** Begin **
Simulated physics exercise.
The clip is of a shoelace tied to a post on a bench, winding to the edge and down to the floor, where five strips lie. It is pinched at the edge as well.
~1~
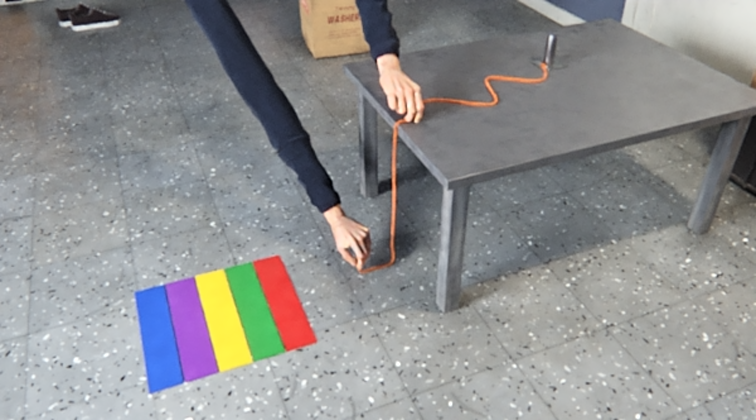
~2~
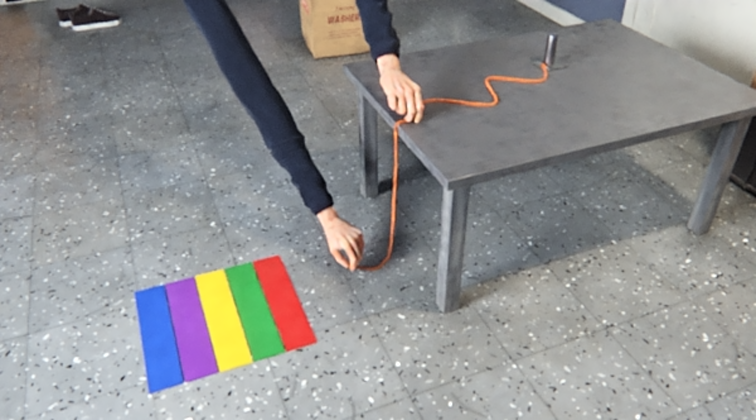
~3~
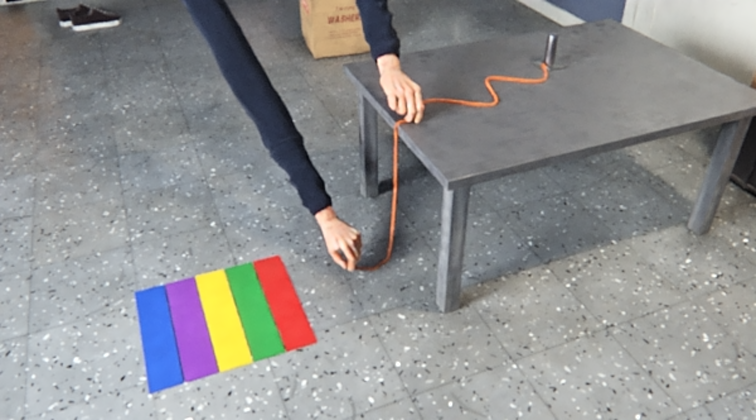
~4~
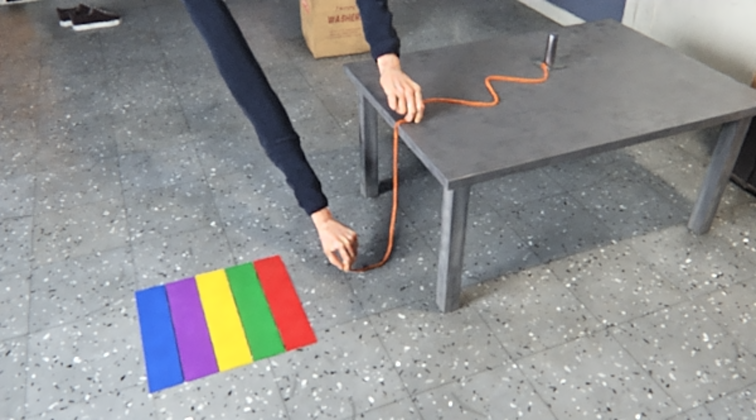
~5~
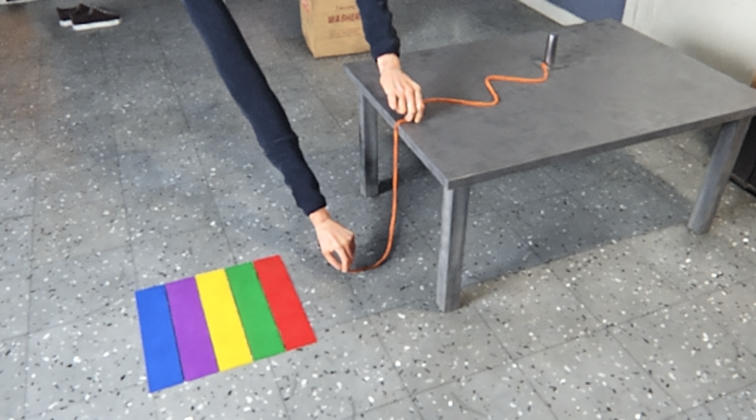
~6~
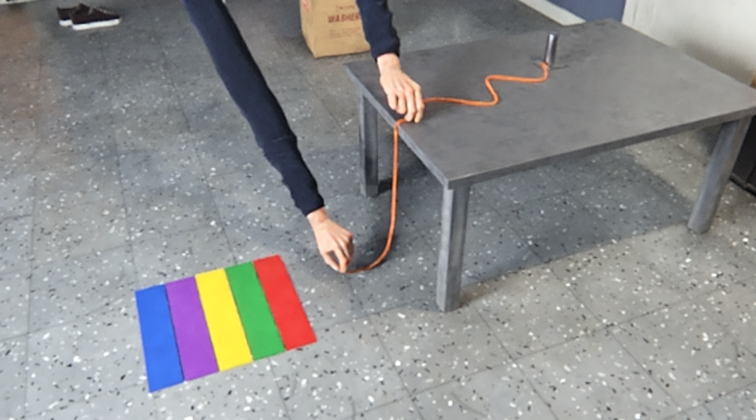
On a speckled floor beside a grey bench, a hand draws an orange cord's end slightly left while another pinches it above.
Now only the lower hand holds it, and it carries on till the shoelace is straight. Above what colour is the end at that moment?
Over blue.
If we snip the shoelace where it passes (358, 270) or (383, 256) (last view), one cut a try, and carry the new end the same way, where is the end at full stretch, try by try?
Near (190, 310) and (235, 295).
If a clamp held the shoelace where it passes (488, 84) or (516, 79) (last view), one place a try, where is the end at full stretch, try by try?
The places are (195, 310) and (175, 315).
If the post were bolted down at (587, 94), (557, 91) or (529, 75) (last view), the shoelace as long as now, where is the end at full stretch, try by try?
Near (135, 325), (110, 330) and (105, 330).
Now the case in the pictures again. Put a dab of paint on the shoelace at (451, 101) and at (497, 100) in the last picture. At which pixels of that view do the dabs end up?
At (394, 116), then (437, 101).
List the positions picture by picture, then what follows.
** End **
• [Task instructions]:
Without the pictures, output the full listing exactly as it stands.

• [Output]:
Simulated physics exercise.
The clip is of a shoelace tied to a post on a bench, winding to the edge and down to the floor, where five strips lie. It is pinched at the edge as well.
~1~
~2~
~3~
~4~
~5~
~6~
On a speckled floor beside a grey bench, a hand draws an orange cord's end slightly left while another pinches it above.
Now only the lower hand holds it, and it carries on till the shoelace is straight. Above what colour is the end at that moment?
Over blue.
If we snip the shoelace where it passes (358, 270) or (383, 256) (last view), one cut a try, and carry the new end the same way, where is the end at full stretch, try by try?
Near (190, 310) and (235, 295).
If a clamp held the shoelace where it passes (488, 84) or (516, 79) (last view), one place a try, where is the end at full stretch, try by try?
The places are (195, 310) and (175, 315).
If the post were bolted down at (587, 94), (557, 91) or (529, 75) (last view), the shoelace as long as now, where is the end at full stretch, try by try?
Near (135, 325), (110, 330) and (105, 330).
Now the case in the pictures again. Put a dab of paint on the shoelace at (451, 101) and at (497, 100) in the last picture. At which pixels of that view do the dabs end up?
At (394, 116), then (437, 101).
List the positions picture by picture, then what follows.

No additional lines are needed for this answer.